■ **EXERCISE**
Read through the records below and copy each line that uses the word "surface".
--- START OF EXCERPTED DATA ---
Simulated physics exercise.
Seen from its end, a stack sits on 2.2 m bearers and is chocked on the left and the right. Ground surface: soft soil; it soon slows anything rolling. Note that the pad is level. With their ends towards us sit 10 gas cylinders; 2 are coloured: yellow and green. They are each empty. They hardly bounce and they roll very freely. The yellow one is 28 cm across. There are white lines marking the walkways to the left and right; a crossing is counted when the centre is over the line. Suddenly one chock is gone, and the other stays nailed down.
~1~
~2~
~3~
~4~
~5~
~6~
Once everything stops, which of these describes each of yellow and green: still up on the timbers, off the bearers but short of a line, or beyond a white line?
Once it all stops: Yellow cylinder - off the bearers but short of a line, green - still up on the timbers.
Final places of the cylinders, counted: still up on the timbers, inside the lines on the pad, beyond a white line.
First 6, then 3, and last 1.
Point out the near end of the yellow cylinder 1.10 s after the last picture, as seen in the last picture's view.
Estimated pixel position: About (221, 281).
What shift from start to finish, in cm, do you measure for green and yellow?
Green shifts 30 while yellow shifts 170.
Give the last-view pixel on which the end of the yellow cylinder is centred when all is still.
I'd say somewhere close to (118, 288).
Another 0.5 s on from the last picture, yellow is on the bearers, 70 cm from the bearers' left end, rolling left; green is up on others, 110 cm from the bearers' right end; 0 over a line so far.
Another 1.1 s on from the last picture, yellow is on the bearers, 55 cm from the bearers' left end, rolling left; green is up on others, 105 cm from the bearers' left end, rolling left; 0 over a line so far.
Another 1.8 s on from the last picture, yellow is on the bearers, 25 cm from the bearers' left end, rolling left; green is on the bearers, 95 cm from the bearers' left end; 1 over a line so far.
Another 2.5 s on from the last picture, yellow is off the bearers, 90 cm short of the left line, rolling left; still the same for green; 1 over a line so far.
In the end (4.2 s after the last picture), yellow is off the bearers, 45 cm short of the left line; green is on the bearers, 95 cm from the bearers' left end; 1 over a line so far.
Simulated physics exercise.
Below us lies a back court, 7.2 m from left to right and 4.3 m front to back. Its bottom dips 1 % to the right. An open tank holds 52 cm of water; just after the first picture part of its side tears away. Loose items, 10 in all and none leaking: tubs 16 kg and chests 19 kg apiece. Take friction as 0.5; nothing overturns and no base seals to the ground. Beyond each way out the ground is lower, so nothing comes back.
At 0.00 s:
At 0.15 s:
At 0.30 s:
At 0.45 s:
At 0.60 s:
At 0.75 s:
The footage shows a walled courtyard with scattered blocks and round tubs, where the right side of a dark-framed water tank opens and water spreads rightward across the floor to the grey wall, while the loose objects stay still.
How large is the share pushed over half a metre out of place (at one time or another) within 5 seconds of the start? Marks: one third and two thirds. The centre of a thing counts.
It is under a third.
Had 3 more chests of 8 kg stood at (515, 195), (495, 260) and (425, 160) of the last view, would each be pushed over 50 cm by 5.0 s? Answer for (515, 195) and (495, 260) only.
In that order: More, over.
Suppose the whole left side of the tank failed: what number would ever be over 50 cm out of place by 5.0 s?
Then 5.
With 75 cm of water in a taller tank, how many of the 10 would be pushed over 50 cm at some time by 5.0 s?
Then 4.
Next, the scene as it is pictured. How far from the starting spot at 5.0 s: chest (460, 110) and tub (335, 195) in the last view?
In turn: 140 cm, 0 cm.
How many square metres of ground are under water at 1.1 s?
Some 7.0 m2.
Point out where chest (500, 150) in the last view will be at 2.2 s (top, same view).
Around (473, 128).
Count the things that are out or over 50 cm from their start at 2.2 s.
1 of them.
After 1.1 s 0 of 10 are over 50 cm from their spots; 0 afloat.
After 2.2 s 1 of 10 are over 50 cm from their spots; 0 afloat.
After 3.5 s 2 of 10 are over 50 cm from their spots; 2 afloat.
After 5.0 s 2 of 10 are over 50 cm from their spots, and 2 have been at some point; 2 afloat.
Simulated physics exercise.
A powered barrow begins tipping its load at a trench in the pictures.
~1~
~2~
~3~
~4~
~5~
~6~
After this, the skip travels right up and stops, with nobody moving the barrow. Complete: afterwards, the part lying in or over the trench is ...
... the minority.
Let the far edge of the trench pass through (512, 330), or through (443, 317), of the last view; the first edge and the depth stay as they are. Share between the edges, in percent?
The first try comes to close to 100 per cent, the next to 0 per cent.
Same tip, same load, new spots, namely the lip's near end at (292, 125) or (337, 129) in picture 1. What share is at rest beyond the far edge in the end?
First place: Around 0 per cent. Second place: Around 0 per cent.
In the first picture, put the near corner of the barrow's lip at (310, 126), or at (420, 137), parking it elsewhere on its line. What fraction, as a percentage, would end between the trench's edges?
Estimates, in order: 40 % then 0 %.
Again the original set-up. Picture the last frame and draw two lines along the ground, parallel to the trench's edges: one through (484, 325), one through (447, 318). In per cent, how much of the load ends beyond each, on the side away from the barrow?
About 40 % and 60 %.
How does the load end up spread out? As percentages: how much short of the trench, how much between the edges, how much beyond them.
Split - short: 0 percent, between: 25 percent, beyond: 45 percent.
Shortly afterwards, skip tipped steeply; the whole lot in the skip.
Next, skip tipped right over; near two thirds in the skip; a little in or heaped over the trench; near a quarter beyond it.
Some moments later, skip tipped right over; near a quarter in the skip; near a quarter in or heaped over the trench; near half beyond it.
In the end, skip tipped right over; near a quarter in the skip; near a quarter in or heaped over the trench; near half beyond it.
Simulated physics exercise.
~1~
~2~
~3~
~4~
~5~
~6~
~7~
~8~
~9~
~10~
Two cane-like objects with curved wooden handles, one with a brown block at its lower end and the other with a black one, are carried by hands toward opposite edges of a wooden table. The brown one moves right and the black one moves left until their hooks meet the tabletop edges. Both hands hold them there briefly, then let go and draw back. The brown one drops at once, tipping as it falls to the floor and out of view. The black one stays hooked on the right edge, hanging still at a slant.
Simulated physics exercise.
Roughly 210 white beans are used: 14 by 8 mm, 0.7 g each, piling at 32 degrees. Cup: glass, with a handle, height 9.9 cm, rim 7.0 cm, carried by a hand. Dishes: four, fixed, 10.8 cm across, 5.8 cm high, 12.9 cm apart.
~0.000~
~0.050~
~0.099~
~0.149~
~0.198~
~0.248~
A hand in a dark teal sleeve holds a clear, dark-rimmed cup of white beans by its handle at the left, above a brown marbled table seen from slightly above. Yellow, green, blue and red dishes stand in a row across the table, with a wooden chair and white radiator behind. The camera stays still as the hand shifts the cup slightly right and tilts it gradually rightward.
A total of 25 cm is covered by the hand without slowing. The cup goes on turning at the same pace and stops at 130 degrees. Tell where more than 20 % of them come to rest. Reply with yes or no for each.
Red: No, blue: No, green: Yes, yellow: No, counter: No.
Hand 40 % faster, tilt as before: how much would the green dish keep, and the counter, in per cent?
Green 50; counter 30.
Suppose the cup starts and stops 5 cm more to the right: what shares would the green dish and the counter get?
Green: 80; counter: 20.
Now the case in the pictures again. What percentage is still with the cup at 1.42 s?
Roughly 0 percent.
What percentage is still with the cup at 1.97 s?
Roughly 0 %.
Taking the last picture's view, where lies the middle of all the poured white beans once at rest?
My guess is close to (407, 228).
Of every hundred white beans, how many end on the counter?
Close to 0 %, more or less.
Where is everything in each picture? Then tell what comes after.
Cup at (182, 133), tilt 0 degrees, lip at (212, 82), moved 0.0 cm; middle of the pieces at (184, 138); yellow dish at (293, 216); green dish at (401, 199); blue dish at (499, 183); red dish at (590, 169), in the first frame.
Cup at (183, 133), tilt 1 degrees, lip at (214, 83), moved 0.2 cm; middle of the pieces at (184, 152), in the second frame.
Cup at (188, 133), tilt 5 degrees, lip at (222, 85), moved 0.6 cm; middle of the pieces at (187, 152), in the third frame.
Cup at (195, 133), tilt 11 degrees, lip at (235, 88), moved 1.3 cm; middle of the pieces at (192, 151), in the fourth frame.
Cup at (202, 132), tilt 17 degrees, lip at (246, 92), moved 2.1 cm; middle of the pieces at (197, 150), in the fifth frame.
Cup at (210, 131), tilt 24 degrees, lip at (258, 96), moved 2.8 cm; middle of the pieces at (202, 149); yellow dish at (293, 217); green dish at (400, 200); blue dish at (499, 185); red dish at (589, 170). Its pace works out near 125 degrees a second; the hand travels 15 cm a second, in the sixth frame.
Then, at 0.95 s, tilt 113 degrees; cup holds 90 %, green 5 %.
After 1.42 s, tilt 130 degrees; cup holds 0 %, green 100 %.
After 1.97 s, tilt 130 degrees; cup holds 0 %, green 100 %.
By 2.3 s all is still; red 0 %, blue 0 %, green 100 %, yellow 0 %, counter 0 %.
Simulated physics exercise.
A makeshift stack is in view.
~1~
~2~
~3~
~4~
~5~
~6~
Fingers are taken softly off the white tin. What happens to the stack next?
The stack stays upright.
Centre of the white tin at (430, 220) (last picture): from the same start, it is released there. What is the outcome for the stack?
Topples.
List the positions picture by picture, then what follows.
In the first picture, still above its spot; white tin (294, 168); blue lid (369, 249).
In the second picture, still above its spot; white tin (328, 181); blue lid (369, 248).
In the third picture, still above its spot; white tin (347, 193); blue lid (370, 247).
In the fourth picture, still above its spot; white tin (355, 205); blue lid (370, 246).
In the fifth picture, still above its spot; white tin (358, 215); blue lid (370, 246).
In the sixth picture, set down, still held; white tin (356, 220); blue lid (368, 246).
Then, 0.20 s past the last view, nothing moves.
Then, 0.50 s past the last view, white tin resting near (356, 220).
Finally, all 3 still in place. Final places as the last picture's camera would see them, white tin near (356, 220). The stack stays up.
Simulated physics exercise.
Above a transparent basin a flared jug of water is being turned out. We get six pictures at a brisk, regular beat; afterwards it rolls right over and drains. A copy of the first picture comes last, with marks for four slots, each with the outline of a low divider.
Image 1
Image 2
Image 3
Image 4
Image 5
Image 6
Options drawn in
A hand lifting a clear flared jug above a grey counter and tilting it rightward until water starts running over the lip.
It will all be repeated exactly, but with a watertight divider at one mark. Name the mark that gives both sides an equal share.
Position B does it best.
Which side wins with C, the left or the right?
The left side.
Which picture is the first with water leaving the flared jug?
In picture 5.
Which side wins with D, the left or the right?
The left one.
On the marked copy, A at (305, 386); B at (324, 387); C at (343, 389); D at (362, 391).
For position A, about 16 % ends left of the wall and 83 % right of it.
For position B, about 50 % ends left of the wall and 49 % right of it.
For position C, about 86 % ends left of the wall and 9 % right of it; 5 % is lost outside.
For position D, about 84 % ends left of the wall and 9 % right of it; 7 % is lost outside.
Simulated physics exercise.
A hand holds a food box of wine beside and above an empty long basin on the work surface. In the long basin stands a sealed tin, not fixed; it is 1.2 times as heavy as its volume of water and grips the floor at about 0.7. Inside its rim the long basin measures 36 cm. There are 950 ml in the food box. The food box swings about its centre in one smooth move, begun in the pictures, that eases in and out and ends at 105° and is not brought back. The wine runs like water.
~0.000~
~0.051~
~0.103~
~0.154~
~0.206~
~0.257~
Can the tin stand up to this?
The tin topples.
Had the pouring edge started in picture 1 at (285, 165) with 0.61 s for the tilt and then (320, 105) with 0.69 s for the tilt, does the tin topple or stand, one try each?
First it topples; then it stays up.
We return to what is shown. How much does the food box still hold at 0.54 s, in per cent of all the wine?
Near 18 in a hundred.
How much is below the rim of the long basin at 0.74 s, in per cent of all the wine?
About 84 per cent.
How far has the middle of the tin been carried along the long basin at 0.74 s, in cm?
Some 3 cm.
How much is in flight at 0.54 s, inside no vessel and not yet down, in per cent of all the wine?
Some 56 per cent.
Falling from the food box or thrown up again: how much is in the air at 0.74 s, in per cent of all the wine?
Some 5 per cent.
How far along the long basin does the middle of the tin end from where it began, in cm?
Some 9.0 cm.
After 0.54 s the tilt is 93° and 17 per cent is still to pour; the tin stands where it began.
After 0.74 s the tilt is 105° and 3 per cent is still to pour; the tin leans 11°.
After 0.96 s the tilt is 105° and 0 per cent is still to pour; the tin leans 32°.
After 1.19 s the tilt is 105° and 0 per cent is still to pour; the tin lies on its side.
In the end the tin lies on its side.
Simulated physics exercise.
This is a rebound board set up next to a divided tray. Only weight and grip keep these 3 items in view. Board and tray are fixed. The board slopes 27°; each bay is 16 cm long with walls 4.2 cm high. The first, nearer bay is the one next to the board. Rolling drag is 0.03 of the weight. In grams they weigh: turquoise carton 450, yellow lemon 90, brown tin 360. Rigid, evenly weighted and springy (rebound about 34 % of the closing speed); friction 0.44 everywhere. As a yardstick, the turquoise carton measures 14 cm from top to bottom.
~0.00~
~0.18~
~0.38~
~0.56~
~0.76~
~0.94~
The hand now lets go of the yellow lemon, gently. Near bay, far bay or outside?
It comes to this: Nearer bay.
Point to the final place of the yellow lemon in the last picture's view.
--- END OF EXCERPTED DATA ---
■ **SOLUTION FOR THIS PROBLEM**
Seen from its end, a stack sits on 2.2 m bearers and is chocked on the left and the right. Ground surface: soft soil; it soon slows anything rolling. Note that the pad is level. With their ends towards us sit 10 gas cylinders; 2 are coloured: yellow and green. They are each empty. They hardly bounce and they roll very freely. The yellow one is 28 cm across. There are white lines marking the walkways to the left and right; a crossing is counted when the centre is over the line. Suddenly one chock is gone, and the other stays nailed down.
A hand holds a food box of wine beside and above an empty long basin on the work surface. In the long basin stands a sealed tin, not fixed; it is 1.2 times as heavy as its volume of water and grips the floor at about 0.7. Inside its rim the long basin measures 36 cm. There are 950 ml in the food box. The food box swings about its centre in one smooth move, begun in the pictures, that eases in and out and ends at 105° and is not brought back. The wine runs like water.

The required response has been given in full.